> To do: All of the lines below are to be transcribed faithfully, with pictures excluded from the copy.

>> begin Information provided

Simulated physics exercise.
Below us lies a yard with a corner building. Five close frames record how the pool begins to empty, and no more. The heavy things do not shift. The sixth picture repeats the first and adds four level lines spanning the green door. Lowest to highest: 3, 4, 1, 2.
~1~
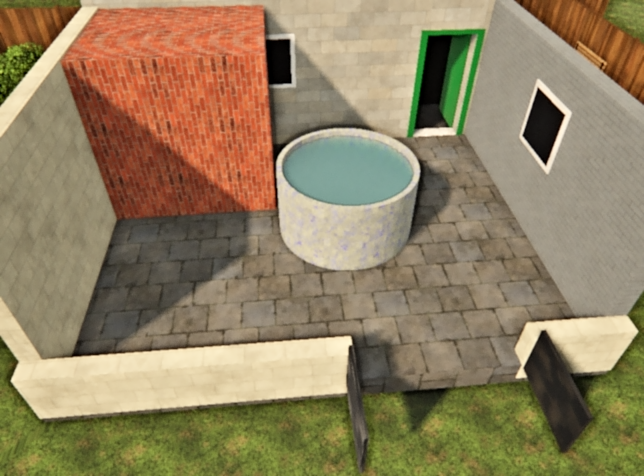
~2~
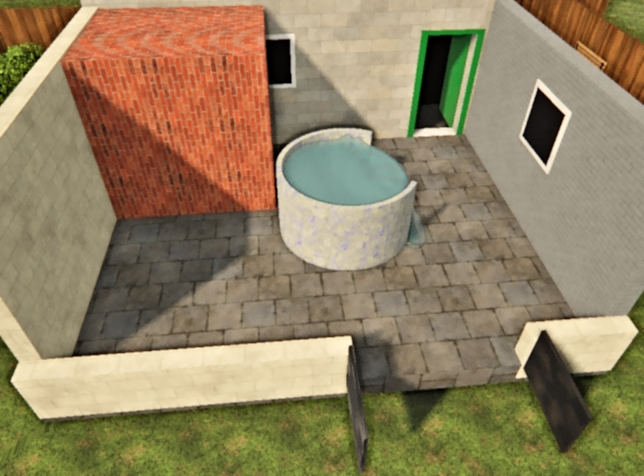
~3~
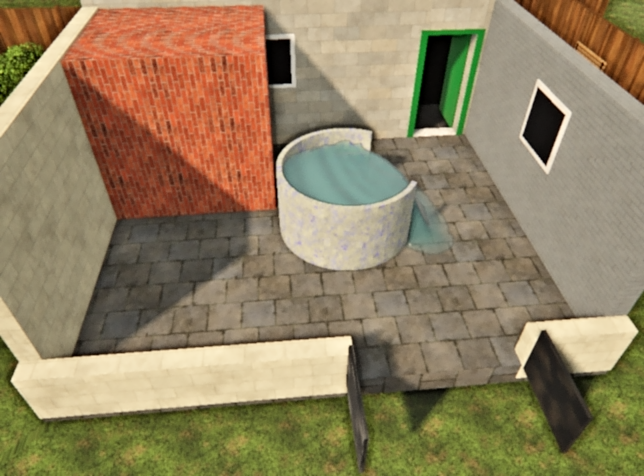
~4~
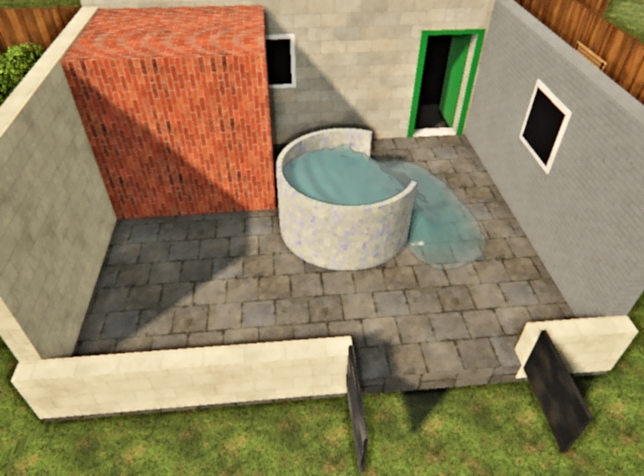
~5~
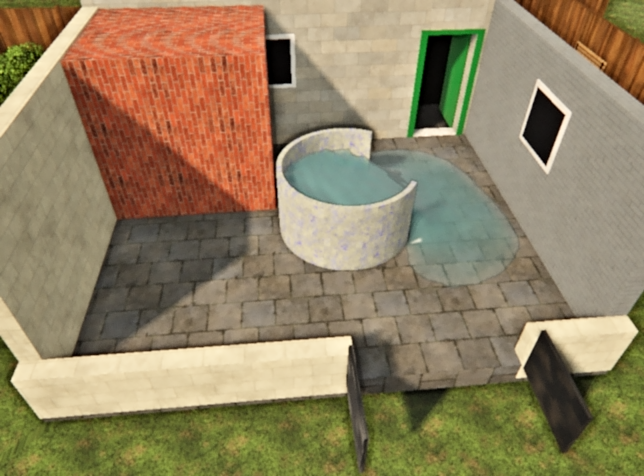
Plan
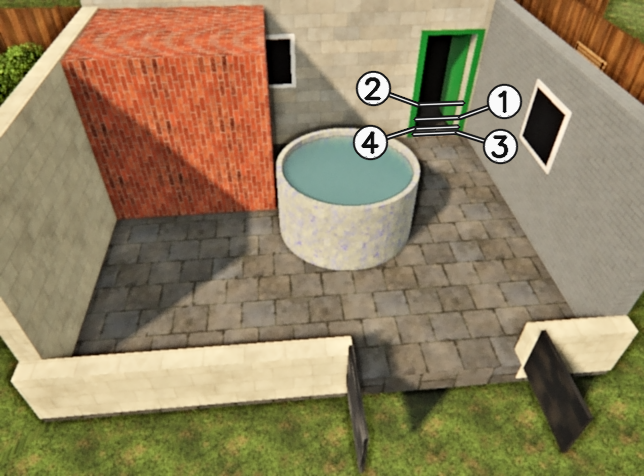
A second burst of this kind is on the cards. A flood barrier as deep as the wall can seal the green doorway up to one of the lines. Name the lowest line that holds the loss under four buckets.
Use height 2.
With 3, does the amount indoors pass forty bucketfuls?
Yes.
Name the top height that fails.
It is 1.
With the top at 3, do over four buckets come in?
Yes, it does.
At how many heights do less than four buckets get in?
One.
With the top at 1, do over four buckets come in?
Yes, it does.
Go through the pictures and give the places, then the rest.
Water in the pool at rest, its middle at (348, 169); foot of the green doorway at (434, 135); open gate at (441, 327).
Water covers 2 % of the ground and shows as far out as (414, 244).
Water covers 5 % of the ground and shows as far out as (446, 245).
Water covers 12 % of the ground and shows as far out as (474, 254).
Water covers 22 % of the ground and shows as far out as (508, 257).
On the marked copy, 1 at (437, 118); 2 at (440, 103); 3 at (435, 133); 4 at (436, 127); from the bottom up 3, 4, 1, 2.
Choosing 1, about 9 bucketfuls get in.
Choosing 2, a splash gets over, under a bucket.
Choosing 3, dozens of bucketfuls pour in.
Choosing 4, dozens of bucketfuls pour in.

>> end Information provided

> Output of the exercise:
Simulated physics exercise.
Below us lies a yard with a corner building. Five close frames record how the pool begins to empty, and no more. The heavy things do not shift. The sixth picture repeats the first and adds four level lines spanning the green door. Lowest to highest: 3, 4, 1, 2.
~1~
~2~
~3~
~4~
~5~
Plan
A second burst of this kind is on the cards. A flood barrier as deep as the wall can seal the green doorway up to one of the lines. Name the lowest line that holds the loss under four buckets.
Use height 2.
With 3, does the amount indoors pass forty bucketfuls?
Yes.
Name the top height that fails.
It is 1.
With the top at 3, do over four buckets come in?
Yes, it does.
At how many heights do less than four buckets get in?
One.
With the top at 1, do over four buckets come in?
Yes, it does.
Go through the pictures and give the places, then the rest.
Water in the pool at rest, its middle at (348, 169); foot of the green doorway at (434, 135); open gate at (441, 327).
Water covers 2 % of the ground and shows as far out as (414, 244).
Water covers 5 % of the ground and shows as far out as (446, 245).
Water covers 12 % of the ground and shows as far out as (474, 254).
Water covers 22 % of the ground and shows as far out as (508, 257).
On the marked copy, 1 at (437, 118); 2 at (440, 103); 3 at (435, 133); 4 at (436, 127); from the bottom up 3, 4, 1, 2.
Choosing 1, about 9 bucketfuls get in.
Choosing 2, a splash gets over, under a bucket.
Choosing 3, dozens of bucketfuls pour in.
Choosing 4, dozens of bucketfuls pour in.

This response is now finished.